Given task.
Will you output the entries below exactly, skipping every image they contain?

Data rows.

— START —

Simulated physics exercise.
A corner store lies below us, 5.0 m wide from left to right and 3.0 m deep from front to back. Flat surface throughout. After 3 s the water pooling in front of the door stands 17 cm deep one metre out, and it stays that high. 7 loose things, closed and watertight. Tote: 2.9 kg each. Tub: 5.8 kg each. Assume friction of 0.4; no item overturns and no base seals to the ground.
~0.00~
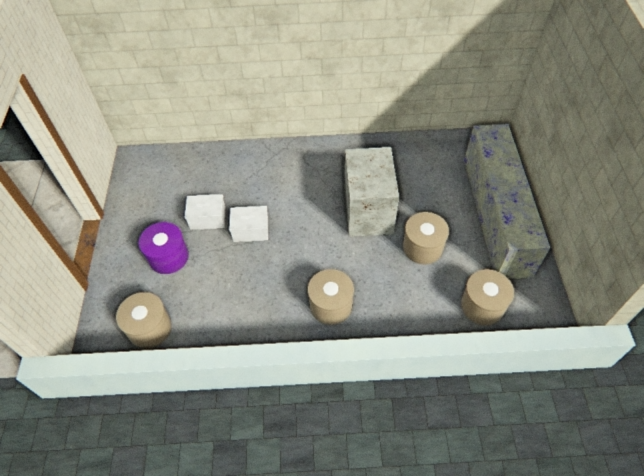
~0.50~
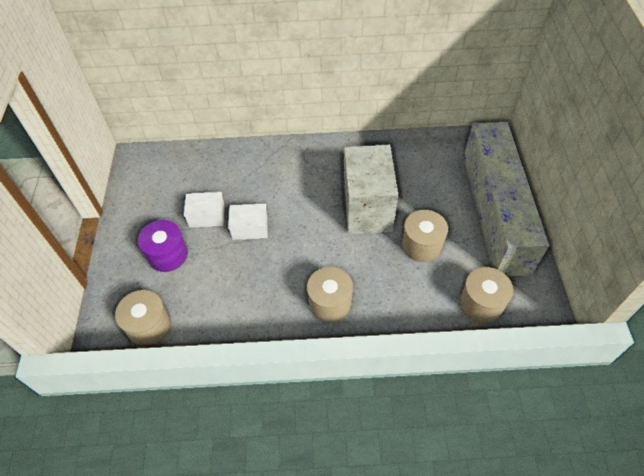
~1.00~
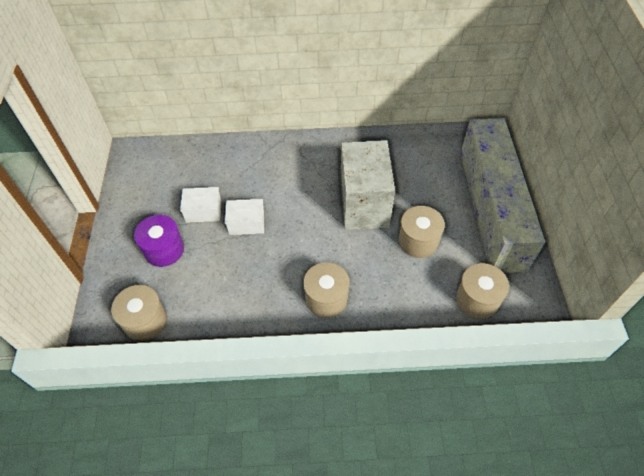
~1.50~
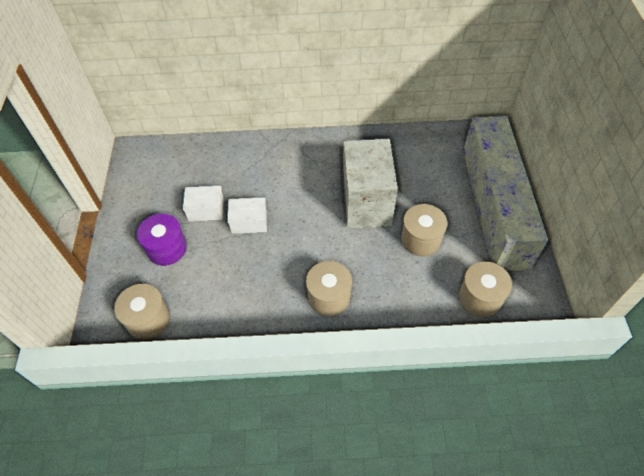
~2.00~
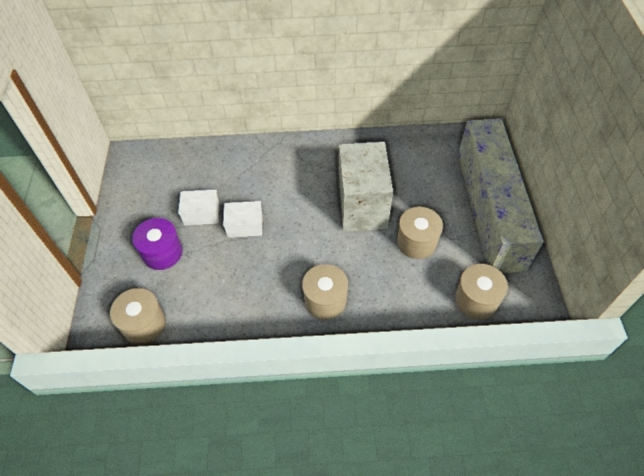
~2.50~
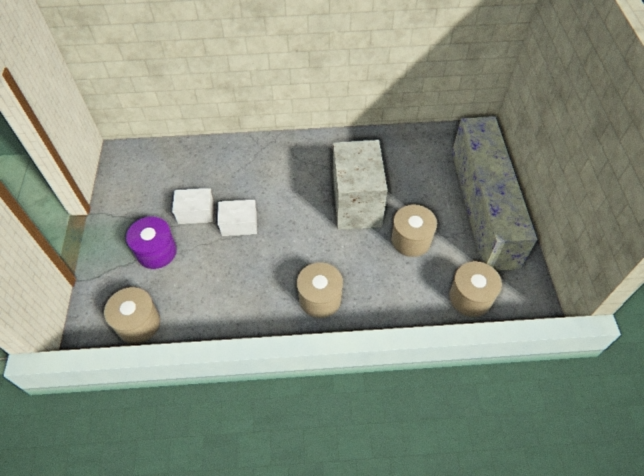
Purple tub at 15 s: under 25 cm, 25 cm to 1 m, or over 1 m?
Over 1 m.
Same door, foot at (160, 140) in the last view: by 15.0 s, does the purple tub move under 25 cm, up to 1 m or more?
Result for the purple tub: Large displacement.
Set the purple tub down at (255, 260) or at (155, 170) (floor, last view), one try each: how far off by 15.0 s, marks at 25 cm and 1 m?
At the first spot it winds up well off, and at the second it keeps its spot.
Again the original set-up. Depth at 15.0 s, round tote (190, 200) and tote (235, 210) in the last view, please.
Depth approx. 10 cm / 10 cm.
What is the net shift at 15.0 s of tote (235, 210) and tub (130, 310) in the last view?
First 300 cm, then 40 cm.
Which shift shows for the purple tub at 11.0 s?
Some 300 cm from the start.
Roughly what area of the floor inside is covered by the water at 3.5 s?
I'd estimate close to 3.0 m2.
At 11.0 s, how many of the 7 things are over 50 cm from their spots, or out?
By then 6.
After 3.5 s the purple tub is near (184, 237), 0.4 m from its start, aground; 0 afloat.
After 6.8 s the purple tub is near (430, 255), 2.9 m from its start, afloat; 4 afloat.
After 11.0 s the purple tub is near (437, 219), 3.0 m from its start, afloat; 6 afloat.
After 15.0 s the purple tub is near (406, 205), 2.7 m from its start, afloat; 7 afloat.
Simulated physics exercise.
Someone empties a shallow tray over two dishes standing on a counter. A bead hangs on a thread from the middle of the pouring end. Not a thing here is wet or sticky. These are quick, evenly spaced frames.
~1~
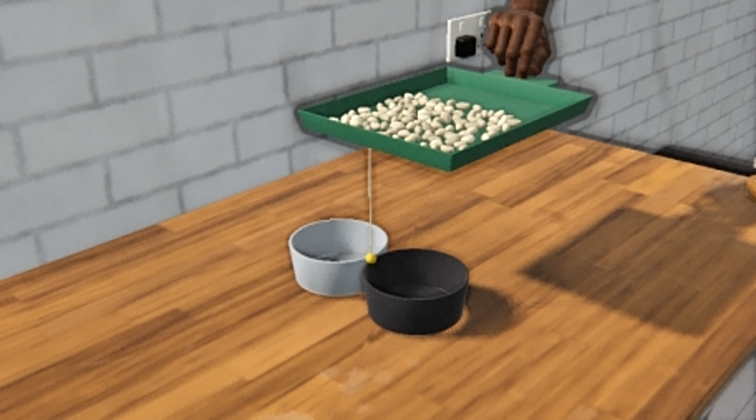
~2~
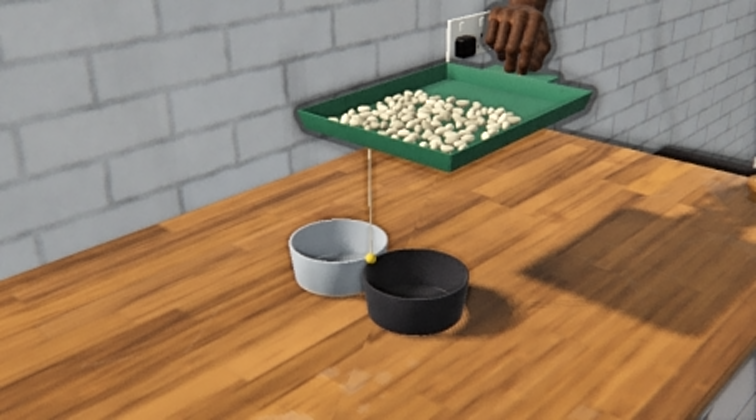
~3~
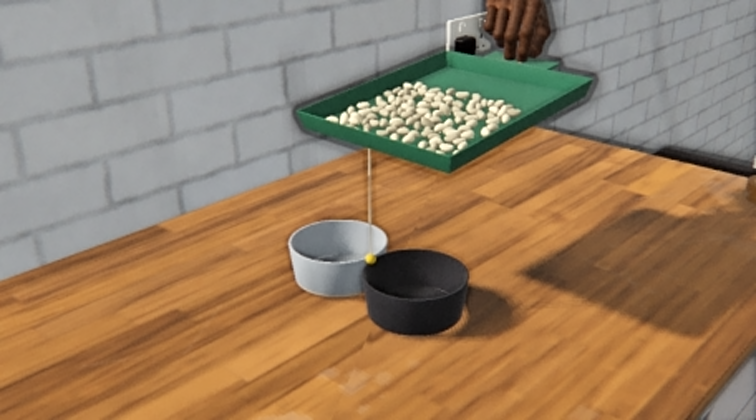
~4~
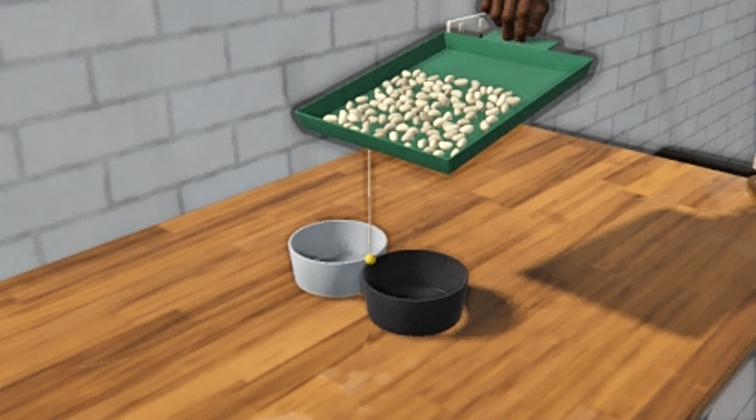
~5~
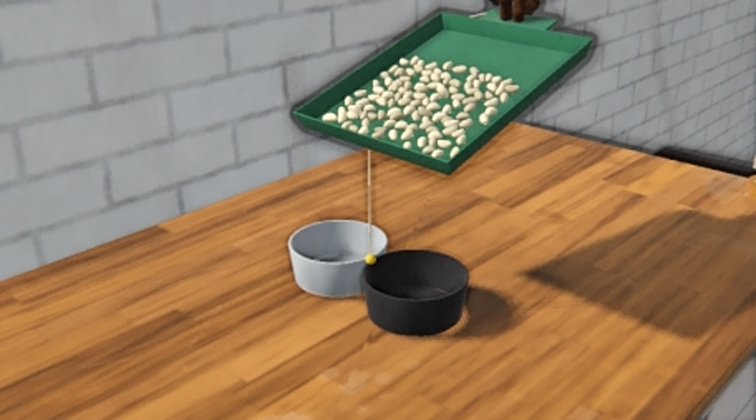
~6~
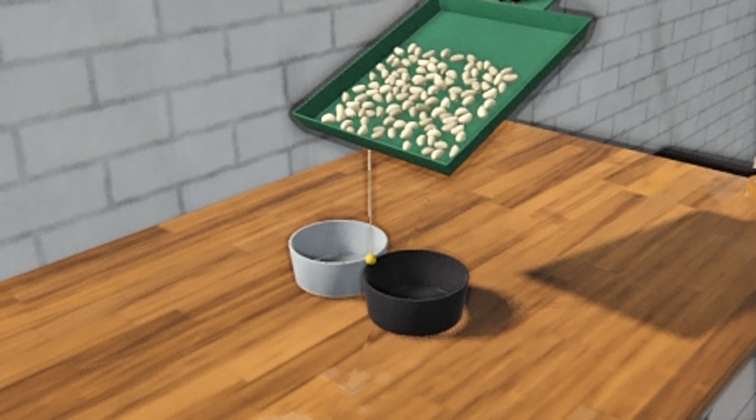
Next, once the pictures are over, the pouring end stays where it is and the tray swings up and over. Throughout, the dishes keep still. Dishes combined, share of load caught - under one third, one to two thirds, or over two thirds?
Below a third.
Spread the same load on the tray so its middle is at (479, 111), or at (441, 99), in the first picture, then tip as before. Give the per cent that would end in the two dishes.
Close to 0 and close to 0 per cent.
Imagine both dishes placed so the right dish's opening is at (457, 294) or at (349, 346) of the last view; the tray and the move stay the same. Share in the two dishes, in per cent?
Some 0 percent in the first case, 30 percent in the second.
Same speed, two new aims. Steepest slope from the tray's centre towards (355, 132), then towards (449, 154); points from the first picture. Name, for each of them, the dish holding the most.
Toward the first point it's the dish to the left; toward the second, the dish to the right.
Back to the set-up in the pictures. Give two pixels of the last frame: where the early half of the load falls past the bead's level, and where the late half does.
Early-half point (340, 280); late-half point (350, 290).
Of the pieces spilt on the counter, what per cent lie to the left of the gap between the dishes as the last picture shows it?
Close to 80 per cent of the spill, I think.
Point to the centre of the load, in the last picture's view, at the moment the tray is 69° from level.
Somewhere about (380, 118).
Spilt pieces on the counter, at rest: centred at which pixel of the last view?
(327, 351), about.
Soon after the last picture, tray tipped steeply; nearly all on the tray; a stray few in the air.
A little later, tray tipped past a quarter turn; about a quarter on the tray; a small part outside both; about two thirds in the air.
Later still, tray tipped past a quarter turn; a stray few in the right dish; nearly all outside both.
At rest, tray tipped past a quarter turn; a stray few in the right dish; none in the left dish; nearly all outside both.
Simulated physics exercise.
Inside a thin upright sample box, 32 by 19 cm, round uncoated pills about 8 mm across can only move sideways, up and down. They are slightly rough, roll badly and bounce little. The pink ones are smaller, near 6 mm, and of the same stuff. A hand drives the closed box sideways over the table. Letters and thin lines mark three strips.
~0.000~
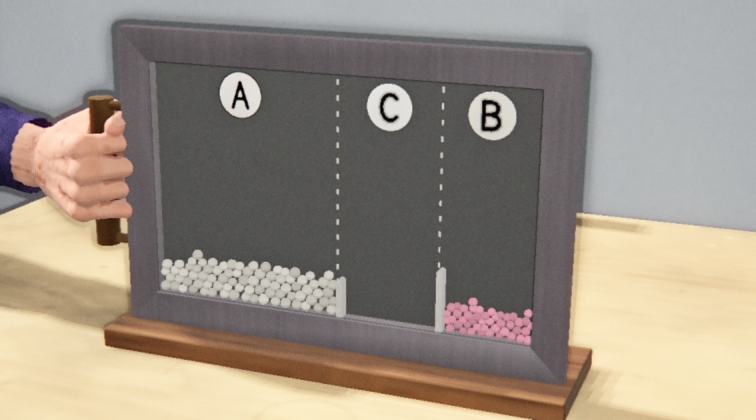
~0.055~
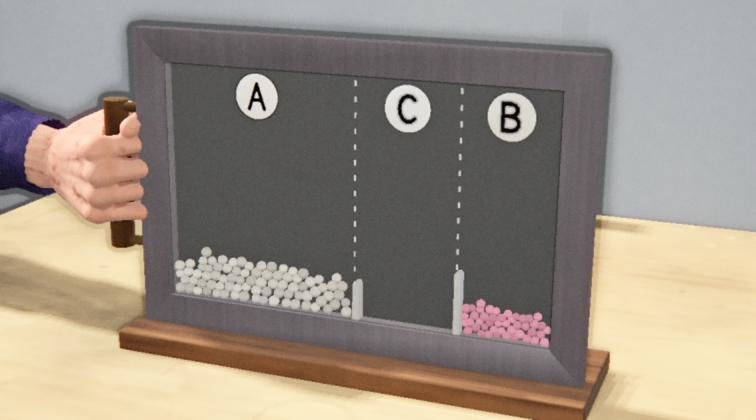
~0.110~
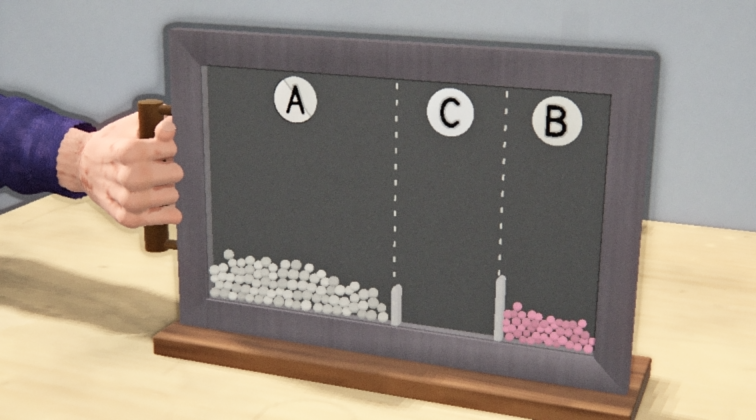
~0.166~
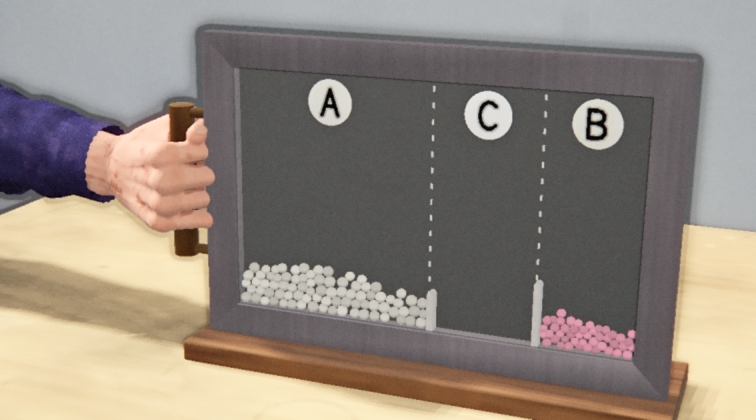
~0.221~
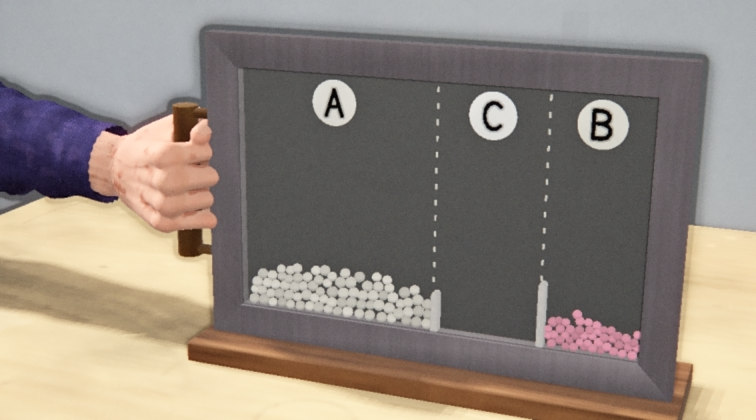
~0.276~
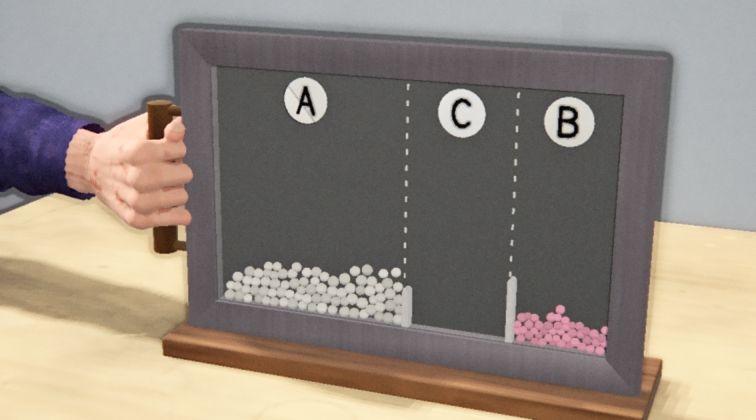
The footage shows a hand sliding an upright framed box to the right across a table, then partway back left, while white balls in section A and smaller pink balls in section B shift slightly, with section C empty.
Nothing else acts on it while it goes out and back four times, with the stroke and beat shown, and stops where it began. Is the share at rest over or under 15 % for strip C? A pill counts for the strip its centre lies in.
C under 15 %.
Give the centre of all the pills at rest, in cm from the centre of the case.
Some 1 cm left and 8 cm below.
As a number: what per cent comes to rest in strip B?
About 35 per cent.
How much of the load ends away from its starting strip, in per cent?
Roughly 5 per cent.
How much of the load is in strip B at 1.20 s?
About 35 per cent.
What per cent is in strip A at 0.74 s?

— END —

Result for this exercise.
Simulated physics exercise.
A corner store lies below us, 5.0 m wide from left to right and 3.0 m deep from front to back. Flat surface throughout. After 3 s the water pooling in front of the door stands 17 cm deep one metre out, and it stays that high. 7 loose things, closed and watertight. Tote: 2.9 kg each. Tub: 5.8 kg each. Assume friction of 0.4; no item overturns and no base seals to the ground.
~0.00~
~0.50~
~1.00~
~1.50~
~2.00~
~2.50~
Purple tub at 15 s: under 25 cm, 25 cm to 1 m, or over 1 m?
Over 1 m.
Same door, foot at (160, 140) in the last view: by 15.0 s, does the purple tub move under 25 cm, up to 1 m or more?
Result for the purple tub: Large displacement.
Set the purple tub down at (255, 260) or at (155, 170) (floor, last view), one try each: how far off by 15.0 s, marks at 25 cm and 1 m?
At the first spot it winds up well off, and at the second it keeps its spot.
Again the original set-up. Depth at 15.0 s, round tote (190, 200) and tote (235, 210) in the last view, please.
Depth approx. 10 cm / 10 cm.
What is the net shift at 15.0 s of tote (235, 210) and tub (130, 310) in the last view?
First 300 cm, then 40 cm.
Which shift shows for the purple tub at 11.0 s?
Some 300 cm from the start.
Roughly what area of the floor inside is covered by the water at 3.5 s?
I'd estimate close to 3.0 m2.
At 11.0 s, how many of the 7 things are over 50 cm from their spots, or out?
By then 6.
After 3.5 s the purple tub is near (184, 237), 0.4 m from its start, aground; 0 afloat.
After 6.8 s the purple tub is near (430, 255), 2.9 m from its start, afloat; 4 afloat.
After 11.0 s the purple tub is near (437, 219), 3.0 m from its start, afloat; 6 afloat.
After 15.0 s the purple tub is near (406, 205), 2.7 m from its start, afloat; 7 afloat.
Simulated physics exercise.
Someone empties a shallow tray over two dishes standing on a counter. A bead hangs on a thread from the middle of the pouring end. Not a thing here is wet or sticky. These are quick, evenly spaced frames.
~1~
~2~
~3~
~4~
~5~
~6~
Next, once the pictures are over, the pouring end stays where it is and the tray swings up and over. Throughout, the dishes keep still. Dishes combined, share of load caught - under one third, one to two thirds, or over two thirds?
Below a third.
Spread the same load on the tray so its middle is at (479, 111), or at (441, 99), in the first picture, then tip as before. Give the per cent that would end in the two dishes.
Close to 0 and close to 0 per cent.
Imagine both dishes placed so the right dish's opening is at (457, 294) or at (349, 346) of the last view; the tray and the move stay the same. Share in the two dishes, in per cent?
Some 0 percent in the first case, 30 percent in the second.
Same speed, two new aims. Steepest slope from the tray's centre towards (355, 132), then towards (449, 154); points from the first picture. Name, for each of them, the dish holding the most.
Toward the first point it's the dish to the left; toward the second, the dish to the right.
Back to the set-up in the pictures. Give two pixels of the last frame: where the early half of the load falls past the bead's level, and where the late half does.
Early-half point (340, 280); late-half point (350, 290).
Of the pieces spilt on the counter, what per cent lie to the left of the gap between the dishes as the last picture shows it?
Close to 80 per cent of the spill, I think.
Point to the centre of the load, in the last picture's view, at the moment the tray is 69° from level.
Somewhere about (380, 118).
Spilt pieces on the counter, at rest: centred at which pixel of the last view?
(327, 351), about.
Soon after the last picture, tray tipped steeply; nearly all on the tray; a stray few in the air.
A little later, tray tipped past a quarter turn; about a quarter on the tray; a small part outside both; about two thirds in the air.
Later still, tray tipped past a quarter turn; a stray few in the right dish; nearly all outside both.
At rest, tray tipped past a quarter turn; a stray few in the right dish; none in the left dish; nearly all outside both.
Simulated physics exercise.
Inside a thin upright sample box, 32 by 19 cm, round uncoated pills about 8 mm across can only move sideways, up and down. They are slightly rough, roll badly and bounce little. The pink ones are smaller, near 6 mm, and of the same stuff. A hand drives the closed box sideways over the table. Letters and thin lines mark three strips.
~0.000~
~0.055~
~0.110~
~0.166~
~0.221~
~0.276~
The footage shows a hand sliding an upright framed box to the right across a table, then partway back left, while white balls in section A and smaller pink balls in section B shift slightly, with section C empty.
Nothing else acts on it while it goes out and back four times, with the stroke and beat shown, and stops where it began. Is the share at rest over or under 15 % for strip C? A pill counts for the strip its centre lies in.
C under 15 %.
Give the centre of all the pills at rest, in cm from the centre of the case.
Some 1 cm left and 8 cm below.
As a number: what per cent comes to rest in strip B?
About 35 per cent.
How much of the load ends away from its starting strip, in per cent?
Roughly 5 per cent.
How much of the load is in strip B at 1.20 s?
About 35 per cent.
What per cent is in strip A at 0.74 s?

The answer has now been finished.